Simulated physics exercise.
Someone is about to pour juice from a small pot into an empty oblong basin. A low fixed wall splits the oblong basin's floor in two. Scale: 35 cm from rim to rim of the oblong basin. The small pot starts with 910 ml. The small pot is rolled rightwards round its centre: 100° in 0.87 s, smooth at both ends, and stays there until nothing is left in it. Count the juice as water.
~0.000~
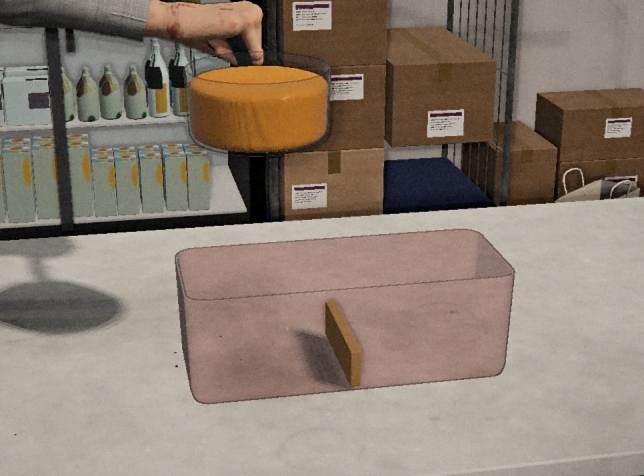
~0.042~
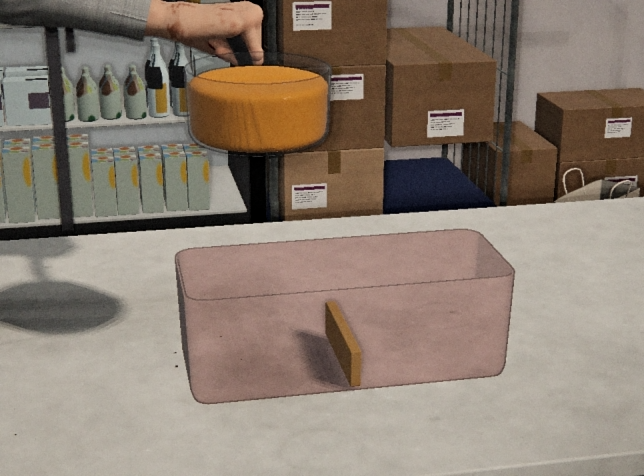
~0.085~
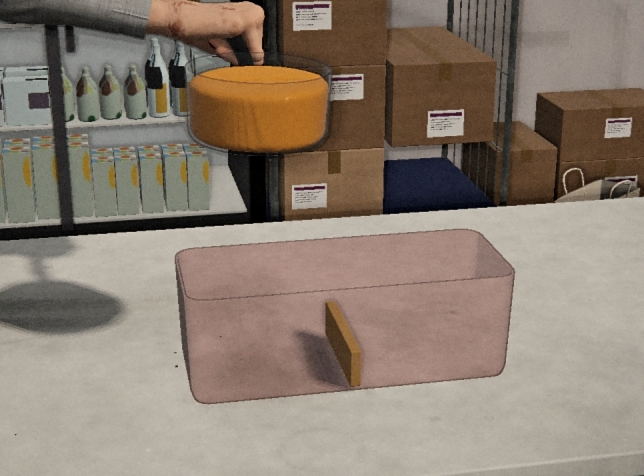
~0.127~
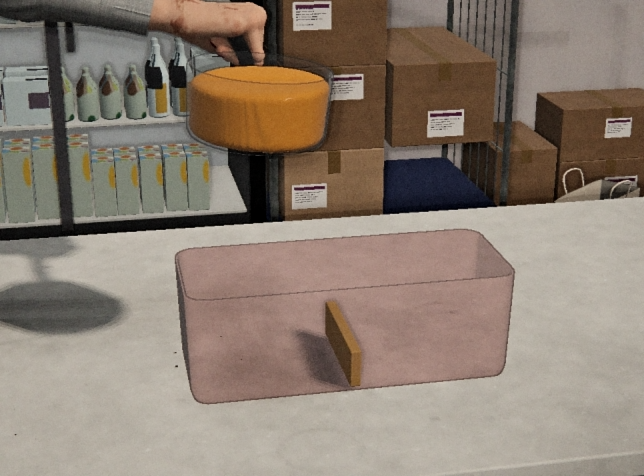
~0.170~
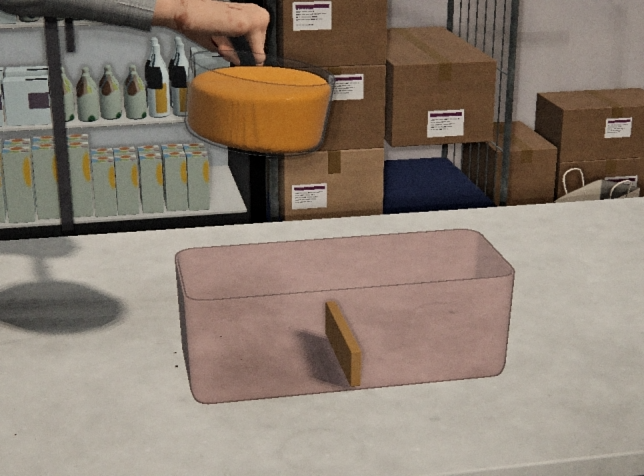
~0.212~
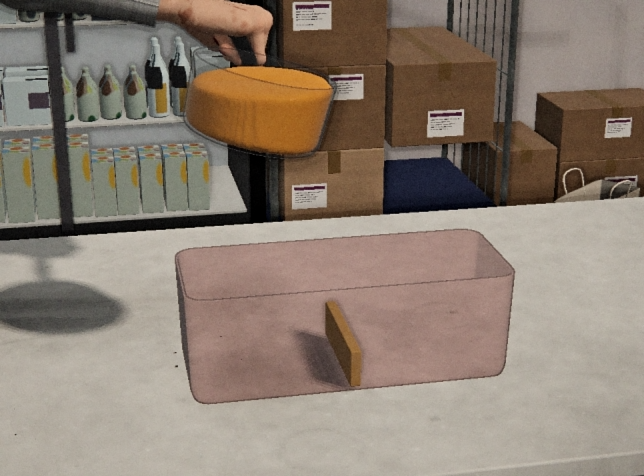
Above a pale counter, a hand slowly tilts a small pot of orange juice slightly rightwards.
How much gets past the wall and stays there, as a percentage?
The far part has some 88 per cent.
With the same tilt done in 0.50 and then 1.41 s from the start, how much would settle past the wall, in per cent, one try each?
First 80, then 90 per cent.
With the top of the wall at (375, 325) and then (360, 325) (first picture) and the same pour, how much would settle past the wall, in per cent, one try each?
First 60, then 75 per cent.
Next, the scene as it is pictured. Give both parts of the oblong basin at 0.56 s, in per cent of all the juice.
Left about 0, right about 7.
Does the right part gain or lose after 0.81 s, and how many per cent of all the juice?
The share moves up, by some 14 per cent.
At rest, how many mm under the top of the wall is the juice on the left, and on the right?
Some 38 mm on the left and 8 mm on the right.
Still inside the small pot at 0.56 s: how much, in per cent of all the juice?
Near 52 in a hundred.
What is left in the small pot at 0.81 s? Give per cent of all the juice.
Some 10 per cent.
By 0.56 s the tilt is 72° and 52 per cent is still to pour, 0 is left of the wall and 7 right of it.
By 0.81 s the tilt is 99° and 10 per cent is still to pour, 2 is left of the wall and 74 right of it.
By 1.08 s the tilt is 100° and 1 per cent is still to pour, 9 is left of the wall and 86 right of it.
By 1.37 s the tilt is 100° and 0 per cent is still to pour, 10 is left of the wall and 88 right of it.
At rest 11 per cent lies left of the wall, 88 right of it and 1 outside.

··········

» EXERCISE REQUIREMENTS
Leave the images out, please, and restate each line word for word.

» ANSWER BELOW
Simulated physics exercise.
Someone is about to pour juice from a small pot into an empty oblong basin. A low fixed wall splits the oblong basin's floor in two. Scale: 35 cm from rim to rim of the oblong basin. The small pot starts with 910 ml. The small pot is rolled rightwards round its centre: 100° in 0.87 s, smooth at both ends, and stays there until nothing is left in it. Count the juice as water.
~0.000~
~0.042~
~0.085~
~0.127~
~0.170~
~0.212~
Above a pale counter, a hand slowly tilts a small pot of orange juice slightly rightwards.
How much gets past the wall and stays there, as a percentage?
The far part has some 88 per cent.
With the same tilt done in 0.50 and then 1.41 s from the start, how much would settle past the wall, in per cent, one try each?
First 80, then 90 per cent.
With the top of the wall at (375, 325) and then (360, 325) (first picture) and the same pour, how much would settle past the wall, in per cent, one try each?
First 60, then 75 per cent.
Next, the scene as it is pictured. Give both parts of the oblong basin at 0.56 s, in per cent of all the juice.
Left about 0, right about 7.
Does the right part gain or lose after 0.81 s, and how many per cent of all the juice?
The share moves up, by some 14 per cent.
At rest, how many mm under the top of the wall is the juice on the left, and on the right?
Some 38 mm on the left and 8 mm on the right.
Still inside the small pot at 0.56 s: how much, in per cent of all the juice?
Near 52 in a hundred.
What is left in the small pot at 0.81 s? Give per cent of all the juice.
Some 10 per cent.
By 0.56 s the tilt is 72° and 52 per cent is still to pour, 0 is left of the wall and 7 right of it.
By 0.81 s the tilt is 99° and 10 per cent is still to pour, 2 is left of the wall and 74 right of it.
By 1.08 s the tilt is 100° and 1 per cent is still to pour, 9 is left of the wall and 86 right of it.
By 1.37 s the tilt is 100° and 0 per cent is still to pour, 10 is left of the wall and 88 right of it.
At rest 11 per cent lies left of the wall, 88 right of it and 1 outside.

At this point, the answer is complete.